• **Data provided**:
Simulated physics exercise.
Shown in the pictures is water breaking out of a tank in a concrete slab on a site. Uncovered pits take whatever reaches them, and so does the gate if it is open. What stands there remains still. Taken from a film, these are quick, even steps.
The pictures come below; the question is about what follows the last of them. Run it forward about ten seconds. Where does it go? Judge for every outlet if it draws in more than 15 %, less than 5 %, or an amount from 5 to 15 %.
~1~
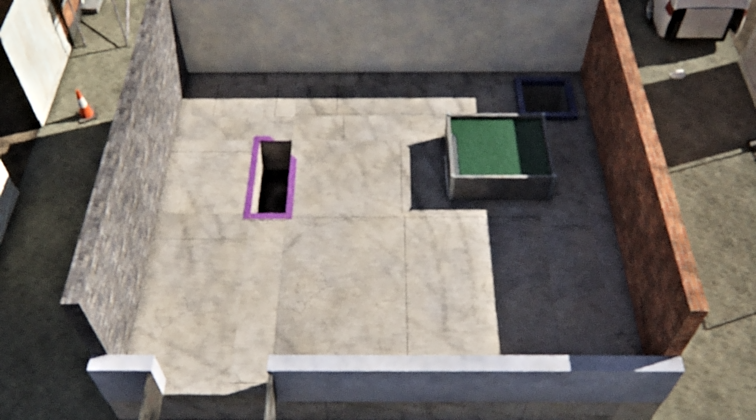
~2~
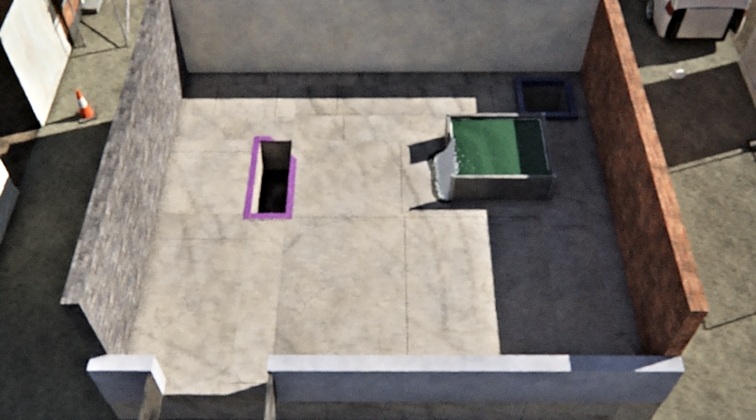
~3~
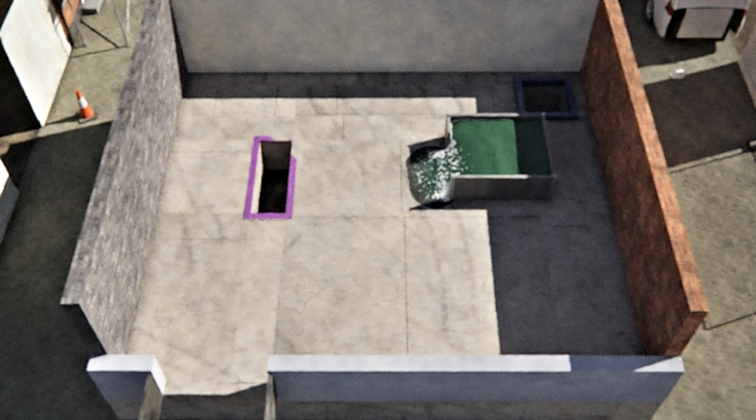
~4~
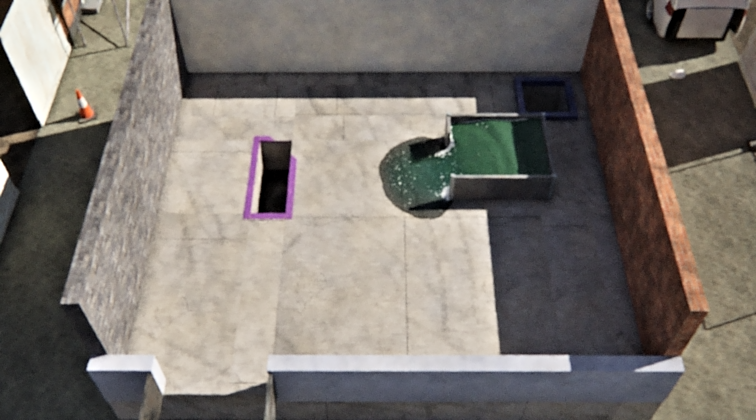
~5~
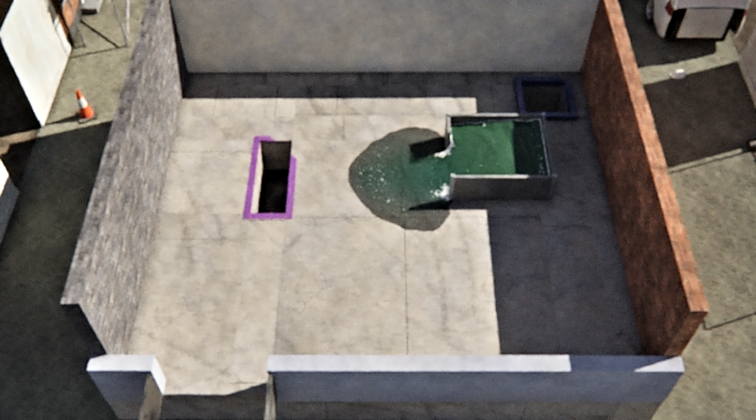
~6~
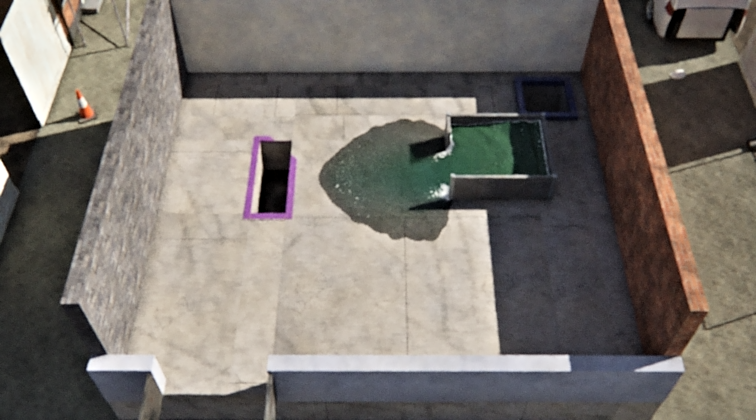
Outcome: The gate ends up with a moderate portion - five to fifteen per cent. The purple pit ends up with a large portion - topping fifteen per cent. The blue pit ends up with a tiny portion - beneath five per cent.
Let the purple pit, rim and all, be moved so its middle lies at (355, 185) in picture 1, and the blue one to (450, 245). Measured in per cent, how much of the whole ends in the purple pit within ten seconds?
The purple pit takes 65 per cent.
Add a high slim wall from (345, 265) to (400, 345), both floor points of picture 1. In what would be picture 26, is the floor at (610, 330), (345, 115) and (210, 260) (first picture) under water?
First spared, second submerged, third submerged.
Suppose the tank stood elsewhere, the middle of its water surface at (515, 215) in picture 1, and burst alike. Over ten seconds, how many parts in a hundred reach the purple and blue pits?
Tally in per cent - purple pit 20; blue pit 0.
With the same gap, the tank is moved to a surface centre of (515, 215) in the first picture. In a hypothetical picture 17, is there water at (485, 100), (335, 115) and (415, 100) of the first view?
Spot 1 unwetted, spot 2 unwetted, spot 3 unwetted.
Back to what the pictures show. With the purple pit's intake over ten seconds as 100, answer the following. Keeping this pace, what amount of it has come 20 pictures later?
Share by then: 60 in a hundred.
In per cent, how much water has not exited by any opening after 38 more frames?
66 % or so.
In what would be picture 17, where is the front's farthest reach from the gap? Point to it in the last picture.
Somewhere near (184, 249).
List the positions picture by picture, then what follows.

• **What you need to do**:
All of the material above needs to be restated exactly, with no pictures.

• **Task response**:
Simulated physics exercise.
Shown in the pictures is water breaking out of a tank in a concrete slab on a site. Uncovered pits take whatever reaches them, and so does the gate if it is open. What stands there remains still. Taken from a film, these are quick, even steps.
The pictures come below; the question is about what follows the last of them. Run it forward about ten seconds. Where does it go? Judge for every outlet if it draws in more than 15 %, less than 5 %, or an amount from 5 to 15 %.
~1~
~2~
~3~
~4~
~5~
~6~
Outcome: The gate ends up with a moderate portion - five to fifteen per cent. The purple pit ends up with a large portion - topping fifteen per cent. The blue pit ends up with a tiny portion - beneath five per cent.
Let the purple pit, rim and all, be moved so its middle lies at (355, 185) in picture 1, and the blue one to (450, 245). Measured in per cent, how much of the whole ends in the purple pit within ten seconds?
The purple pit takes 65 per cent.
Add a high slim wall from (345, 265) to (400, 345), both floor points of picture 1. In what would be picture 26, is the floor at (610, 330), (345, 115) and (210, 260) (first picture) under water?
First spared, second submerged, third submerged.
Suppose the tank stood elsewhere, the middle of its water surface at (515, 215) in picture 1, and burst alike. Over ten seconds, how many parts in a hundred reach the purple and blue pits?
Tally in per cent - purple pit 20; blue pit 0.
With the same gap, the tank is moved to a surface centre of (515, 215) in the first picture. In a hypothetical picture 17, is there water at (485, 100), (335, 115) and (415, 100) of the first view?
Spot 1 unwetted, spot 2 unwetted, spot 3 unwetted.
Back to what the pictures show. With the purple pit's intake over ten seconds as 100, answer the following. Keeping this pace, what amount of it has come 20 pictures later?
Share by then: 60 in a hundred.
In per cent, how much water has not exited by any opening after 38 more frames?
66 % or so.
In what would be picture 17, where is the front's farthest reach from the gap? Point to it in the last picture.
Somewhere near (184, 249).
List the positions picture by picture, then what follows.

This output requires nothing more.